[Entries taken from a collection]
START
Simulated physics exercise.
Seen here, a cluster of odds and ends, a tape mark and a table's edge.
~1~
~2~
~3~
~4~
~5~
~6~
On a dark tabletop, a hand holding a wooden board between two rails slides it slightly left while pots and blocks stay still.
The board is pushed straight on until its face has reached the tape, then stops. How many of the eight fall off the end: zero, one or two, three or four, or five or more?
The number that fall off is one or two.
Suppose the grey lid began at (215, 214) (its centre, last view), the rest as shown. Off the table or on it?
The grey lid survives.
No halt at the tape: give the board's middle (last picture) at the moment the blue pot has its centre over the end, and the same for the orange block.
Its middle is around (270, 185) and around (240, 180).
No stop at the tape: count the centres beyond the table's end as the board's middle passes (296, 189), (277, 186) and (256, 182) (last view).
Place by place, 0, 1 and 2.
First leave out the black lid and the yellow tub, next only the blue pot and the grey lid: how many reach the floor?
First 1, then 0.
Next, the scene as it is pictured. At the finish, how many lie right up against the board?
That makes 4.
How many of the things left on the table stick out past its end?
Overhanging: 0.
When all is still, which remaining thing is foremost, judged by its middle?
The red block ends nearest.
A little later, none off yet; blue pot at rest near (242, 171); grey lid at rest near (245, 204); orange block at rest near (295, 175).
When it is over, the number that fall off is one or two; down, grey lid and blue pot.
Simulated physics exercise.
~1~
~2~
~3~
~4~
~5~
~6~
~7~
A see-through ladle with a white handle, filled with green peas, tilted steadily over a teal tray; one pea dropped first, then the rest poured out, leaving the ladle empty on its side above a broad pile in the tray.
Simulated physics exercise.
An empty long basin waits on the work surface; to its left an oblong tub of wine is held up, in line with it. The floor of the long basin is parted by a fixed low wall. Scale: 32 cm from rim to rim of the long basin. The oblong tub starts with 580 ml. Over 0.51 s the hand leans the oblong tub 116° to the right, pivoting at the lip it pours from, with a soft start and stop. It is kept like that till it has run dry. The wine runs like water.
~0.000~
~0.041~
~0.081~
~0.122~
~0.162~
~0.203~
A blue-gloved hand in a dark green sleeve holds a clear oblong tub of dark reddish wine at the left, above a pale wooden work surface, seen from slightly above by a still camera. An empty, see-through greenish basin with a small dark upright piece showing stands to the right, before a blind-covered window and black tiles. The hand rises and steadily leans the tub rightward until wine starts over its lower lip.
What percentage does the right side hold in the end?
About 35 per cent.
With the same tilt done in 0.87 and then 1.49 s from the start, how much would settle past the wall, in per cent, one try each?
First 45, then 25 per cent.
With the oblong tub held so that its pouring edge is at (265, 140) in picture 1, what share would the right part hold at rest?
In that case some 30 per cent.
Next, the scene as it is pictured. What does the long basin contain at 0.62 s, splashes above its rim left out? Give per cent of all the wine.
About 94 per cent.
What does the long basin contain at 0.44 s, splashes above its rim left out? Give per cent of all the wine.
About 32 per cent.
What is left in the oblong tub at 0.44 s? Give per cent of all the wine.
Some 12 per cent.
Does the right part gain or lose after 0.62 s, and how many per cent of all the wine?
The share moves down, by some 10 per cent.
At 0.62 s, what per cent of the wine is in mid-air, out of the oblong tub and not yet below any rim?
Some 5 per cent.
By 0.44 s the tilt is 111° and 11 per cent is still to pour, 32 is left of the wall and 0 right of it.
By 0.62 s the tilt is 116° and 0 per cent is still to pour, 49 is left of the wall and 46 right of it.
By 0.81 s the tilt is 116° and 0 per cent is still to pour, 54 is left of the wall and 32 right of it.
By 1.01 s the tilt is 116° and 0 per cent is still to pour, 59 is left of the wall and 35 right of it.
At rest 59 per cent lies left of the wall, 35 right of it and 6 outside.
END
- [Aim]:
Extract every line above exactly as it stands.

- [Answer for the task]:
Simulated physics exercise.
Seen here, a cluster of odds and ends, a tape mark and a table's edge.
~1~
~2~
~3~
~4~
~5~
~6~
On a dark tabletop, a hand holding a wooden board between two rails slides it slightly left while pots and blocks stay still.
The board is pushed straight on until its face has reached the tape, then stops. How many of the eight fall off the end: zero, one or two, three or four, or five or more?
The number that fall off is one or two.
Suppose the grey lid began at (215, 214) (its centre, last view), the rest as shown. Off the table or on it?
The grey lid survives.
No halt at the tape: give the board's middle (last picture) at the moment the blue pot has its centre over the end, and the same for the orange block.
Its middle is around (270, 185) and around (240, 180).
No stop at the tape: count the centres beyond the table's end as the board's middle passes (296, 189), (277, 186) and (256, 182) (last view).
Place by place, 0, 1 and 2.
First leave out the black lid and the yellow tub, next only the blue pot and the grey lid: how many reach the floor?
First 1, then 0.
Next, the scene as it is pictured. At the finish, how many lie right up against the board?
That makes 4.
How many of the things left on the table stick out past its end?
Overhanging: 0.
When all is still, which remaining thing is foremost, judged by its middle?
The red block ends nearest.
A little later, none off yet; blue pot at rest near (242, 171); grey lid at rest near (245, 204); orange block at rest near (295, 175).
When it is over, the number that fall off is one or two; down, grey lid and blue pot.
Simulated physics exercise.
~1~
~2~
~3~
~4~
~5~
~6~
~7~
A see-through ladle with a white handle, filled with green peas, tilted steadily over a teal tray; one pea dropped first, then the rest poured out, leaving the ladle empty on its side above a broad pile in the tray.
Simulated physics exercise.
An empty long basin waits on the work surface; to its left an oblong tub of wine is held up, in line with it. The floor of the long basin is parted by a fixed low wall. Scale: 32 cm from rim to rim of the long basin. The oblong tub starts with 580 ml. Over 0.51 s the hand leans the oblong tub 116° to the right, pivoting at the lip it pours from, with a soft start and stop. It is kept like that till it has run dry. The wine runs like water.
~0.000~
~0.041~
~0.081~
~0.122~
~0.162~
~0.203~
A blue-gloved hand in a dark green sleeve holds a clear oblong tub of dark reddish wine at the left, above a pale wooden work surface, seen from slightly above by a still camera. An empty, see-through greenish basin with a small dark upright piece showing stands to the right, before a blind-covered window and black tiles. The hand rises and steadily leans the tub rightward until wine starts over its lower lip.
What percentage does the right side hold in the end?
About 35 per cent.
With the same tilt done in 0.87 and then 1.49 s from the start, how much would settle past the wall, in per cent, one try each?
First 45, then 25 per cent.
With the oblong tub held so that its pouring edge is at (265, 140) in picture 1, what share would the right part hold at rest?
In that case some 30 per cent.
Next, the scene as it is pictured. What does the long basin contain at 0.62 s, splashes above its rim left out? Give per cent of all the wine.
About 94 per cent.
What does the long basin contain at 0.44 s, splashes above its rim left out? Give per cent of all the wine.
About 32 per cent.
What is left in the oblong tub at 0.44 s? Give per cent of all the wine.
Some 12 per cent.
Does the right part gain or lose after 0.62 s, and how many per cent of all the wine?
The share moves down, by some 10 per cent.
At 0.62 s, what per cent of the wine is in mid-air, out of the oblong tub and not yet below any rim?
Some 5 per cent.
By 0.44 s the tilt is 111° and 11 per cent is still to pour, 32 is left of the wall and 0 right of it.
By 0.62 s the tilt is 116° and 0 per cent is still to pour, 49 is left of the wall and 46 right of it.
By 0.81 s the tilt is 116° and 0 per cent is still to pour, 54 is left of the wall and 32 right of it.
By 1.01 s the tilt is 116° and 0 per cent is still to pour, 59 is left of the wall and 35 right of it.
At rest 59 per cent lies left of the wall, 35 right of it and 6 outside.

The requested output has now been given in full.